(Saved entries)
══════════

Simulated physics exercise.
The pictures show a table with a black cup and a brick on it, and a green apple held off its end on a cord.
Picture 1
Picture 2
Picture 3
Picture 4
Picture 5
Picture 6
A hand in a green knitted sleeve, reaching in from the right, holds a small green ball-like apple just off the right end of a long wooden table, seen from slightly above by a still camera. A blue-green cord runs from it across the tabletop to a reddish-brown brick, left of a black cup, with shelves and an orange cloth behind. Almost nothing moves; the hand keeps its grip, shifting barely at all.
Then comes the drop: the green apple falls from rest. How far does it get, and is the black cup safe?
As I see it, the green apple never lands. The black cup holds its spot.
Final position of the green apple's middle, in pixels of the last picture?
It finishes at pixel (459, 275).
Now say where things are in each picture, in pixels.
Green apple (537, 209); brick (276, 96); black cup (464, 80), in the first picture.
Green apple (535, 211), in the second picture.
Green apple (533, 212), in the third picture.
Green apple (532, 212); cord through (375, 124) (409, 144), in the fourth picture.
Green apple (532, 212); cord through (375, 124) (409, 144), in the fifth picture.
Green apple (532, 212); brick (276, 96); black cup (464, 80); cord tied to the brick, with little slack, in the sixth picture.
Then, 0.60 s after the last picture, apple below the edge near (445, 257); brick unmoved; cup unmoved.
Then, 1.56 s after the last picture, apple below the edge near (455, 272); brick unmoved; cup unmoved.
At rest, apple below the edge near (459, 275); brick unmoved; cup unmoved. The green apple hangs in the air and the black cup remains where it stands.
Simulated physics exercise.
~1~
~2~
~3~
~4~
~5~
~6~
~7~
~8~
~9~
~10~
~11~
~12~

══════════

WHAT YOU SHOULD DO: The entries above must be returned exactly.

OUTPUT BELOW:
Simulated physics exercise.
The pictures show a table with a black cup and a brick on it, and a green apple held off its end on a cord.
Picture 1
Picture 2
Picture 3
Picture 4
Picture 5
Picture 6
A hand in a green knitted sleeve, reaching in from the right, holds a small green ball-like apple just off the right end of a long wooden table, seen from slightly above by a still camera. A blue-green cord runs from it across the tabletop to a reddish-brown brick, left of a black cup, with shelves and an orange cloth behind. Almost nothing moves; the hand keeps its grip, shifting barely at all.
Then comes the drop: the green apple falls from rest. How far does it get, and is the black cup safe?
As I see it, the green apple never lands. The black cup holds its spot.
Final position of the green apple's middle, in pixels of the last picture?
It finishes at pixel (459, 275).
Now say where things are in each picture, in pixels.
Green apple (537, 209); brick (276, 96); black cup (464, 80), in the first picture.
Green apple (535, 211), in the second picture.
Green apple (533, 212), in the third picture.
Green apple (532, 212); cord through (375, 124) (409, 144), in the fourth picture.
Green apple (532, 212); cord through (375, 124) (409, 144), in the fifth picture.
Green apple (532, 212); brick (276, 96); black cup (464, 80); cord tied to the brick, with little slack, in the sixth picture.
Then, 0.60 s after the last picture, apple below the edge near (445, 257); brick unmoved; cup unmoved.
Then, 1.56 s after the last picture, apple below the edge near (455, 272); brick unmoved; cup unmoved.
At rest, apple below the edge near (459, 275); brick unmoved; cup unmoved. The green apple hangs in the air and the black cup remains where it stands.
Simulated physics exercise.
~1~
~2~
~3~
~4~
~5~
~6~
~7~
~8~
~9~
~10~
~11~
~12~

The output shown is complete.